__Exercise instructions__
In the records below, find the line containing "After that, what", then extract that line and all subsequent lines exactly, leaving out everything else.

Data extracted from a collection
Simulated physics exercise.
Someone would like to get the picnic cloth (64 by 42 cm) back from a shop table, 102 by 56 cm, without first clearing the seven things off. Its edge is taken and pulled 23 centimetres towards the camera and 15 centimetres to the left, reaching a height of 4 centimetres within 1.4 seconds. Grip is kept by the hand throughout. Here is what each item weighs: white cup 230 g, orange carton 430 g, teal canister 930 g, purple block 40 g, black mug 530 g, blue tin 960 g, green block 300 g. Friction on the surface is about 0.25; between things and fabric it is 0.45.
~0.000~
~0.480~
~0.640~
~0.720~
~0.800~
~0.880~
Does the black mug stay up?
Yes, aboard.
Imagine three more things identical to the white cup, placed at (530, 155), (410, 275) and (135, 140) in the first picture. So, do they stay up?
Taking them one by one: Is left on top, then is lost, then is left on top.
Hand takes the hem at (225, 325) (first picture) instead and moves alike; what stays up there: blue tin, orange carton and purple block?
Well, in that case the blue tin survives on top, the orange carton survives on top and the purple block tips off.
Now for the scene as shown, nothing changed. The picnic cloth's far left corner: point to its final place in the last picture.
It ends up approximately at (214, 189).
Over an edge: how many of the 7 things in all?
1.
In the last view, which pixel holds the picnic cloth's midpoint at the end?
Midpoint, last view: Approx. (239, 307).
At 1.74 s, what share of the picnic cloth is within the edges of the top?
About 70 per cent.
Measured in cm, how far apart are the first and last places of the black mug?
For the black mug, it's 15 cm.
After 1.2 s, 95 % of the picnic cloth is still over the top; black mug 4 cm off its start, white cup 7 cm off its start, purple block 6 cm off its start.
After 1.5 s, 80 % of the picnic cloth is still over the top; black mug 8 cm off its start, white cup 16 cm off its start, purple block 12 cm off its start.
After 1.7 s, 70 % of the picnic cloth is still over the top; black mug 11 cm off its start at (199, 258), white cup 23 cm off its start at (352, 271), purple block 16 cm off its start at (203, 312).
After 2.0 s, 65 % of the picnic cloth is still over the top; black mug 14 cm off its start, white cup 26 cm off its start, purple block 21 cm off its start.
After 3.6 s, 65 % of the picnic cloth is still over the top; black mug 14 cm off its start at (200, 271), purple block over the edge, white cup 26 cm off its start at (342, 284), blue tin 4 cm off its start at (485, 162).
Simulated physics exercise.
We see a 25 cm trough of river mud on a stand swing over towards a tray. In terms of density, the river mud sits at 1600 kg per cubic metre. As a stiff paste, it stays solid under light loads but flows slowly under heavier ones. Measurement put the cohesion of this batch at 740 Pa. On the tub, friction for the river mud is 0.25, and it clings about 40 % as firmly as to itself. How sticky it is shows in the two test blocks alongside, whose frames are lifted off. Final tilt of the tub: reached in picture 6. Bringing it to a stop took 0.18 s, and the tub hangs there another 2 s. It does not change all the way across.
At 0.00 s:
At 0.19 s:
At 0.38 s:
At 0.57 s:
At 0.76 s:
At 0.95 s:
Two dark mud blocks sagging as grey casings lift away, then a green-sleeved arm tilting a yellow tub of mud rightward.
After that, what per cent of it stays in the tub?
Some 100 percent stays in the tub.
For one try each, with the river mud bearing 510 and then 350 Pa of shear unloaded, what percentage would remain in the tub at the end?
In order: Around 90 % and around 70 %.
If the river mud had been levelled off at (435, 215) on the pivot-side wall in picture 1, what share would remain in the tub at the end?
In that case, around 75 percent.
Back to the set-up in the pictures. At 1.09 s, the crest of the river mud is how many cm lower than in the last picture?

__Task answer__
After that, what per cent of it stays in the tub?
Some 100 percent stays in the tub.
For one try each, with the river mud bearing 510 and then 350 Pa of shear unloaded, what percentage would remain in the tub at the end?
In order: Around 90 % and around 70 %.
If the river mud had been levelled off at (435, 215) on the pivot-side wall in picture 1, what share would remain in the tub at the end?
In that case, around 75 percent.
Back to the set-up in the pictures. At 1.09 s, the crest of the river mud is how many cm lower than in the last picture?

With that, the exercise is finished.